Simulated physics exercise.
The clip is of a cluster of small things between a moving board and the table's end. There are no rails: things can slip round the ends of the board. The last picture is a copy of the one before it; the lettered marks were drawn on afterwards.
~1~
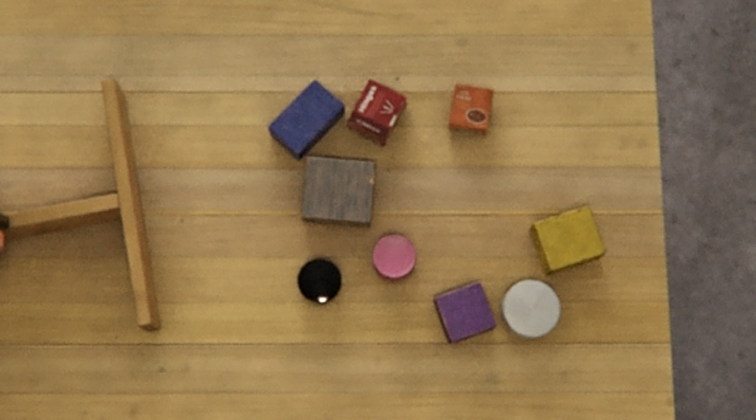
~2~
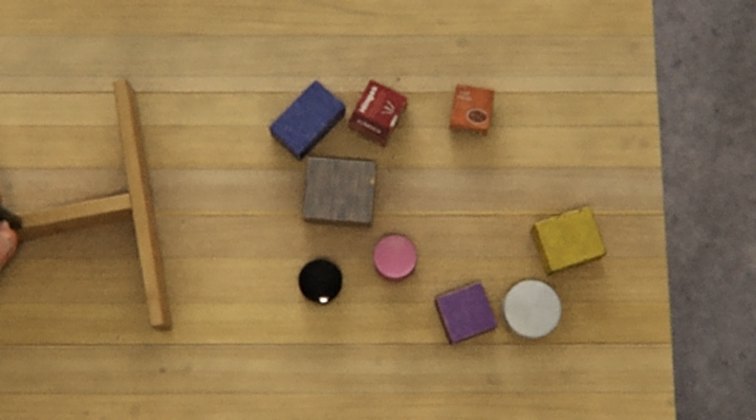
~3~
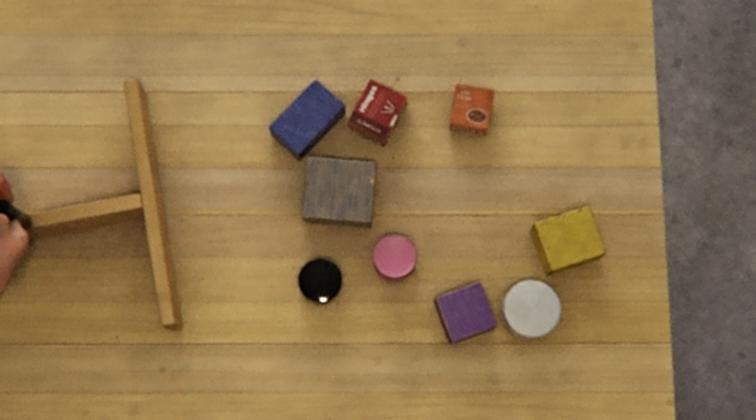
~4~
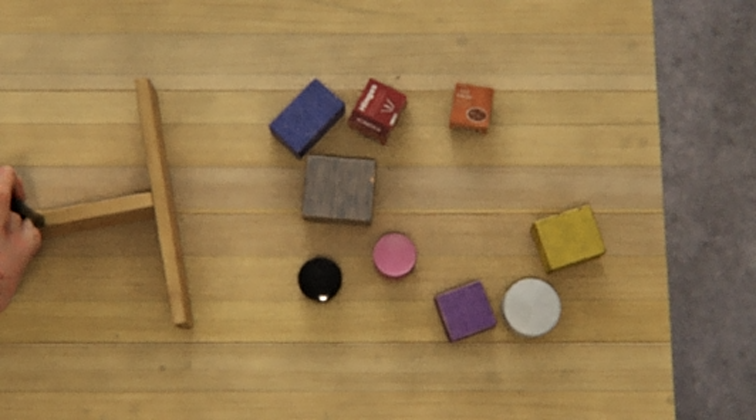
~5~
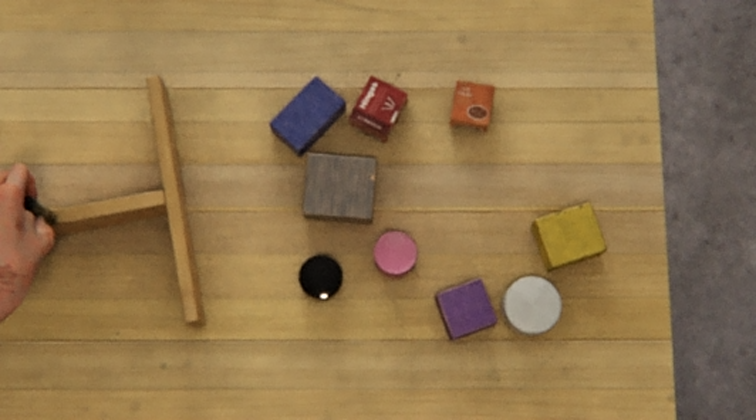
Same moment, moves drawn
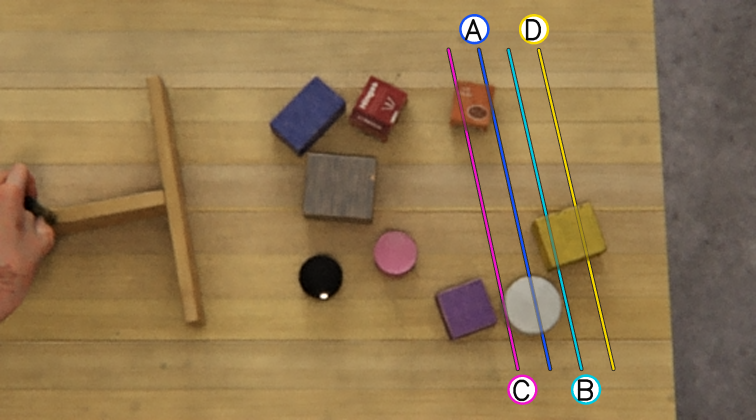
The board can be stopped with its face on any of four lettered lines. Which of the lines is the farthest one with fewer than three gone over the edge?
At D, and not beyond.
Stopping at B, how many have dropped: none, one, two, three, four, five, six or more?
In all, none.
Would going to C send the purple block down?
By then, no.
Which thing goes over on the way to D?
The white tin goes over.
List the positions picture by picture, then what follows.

========

_WHAT IS REQUIRED_. Search the listing for the word "picture". Copy every line in which it occurs.

_ANSWER TO THE PROBLEM_.
The clip is of a cluster of small things between a moving board and the table's end. There are no rails: things can slip round the ends of the board. The last picture is a copy of the one before it; the lettered marks were drawn on afterwards.
List the positions picture by picture, then what follows.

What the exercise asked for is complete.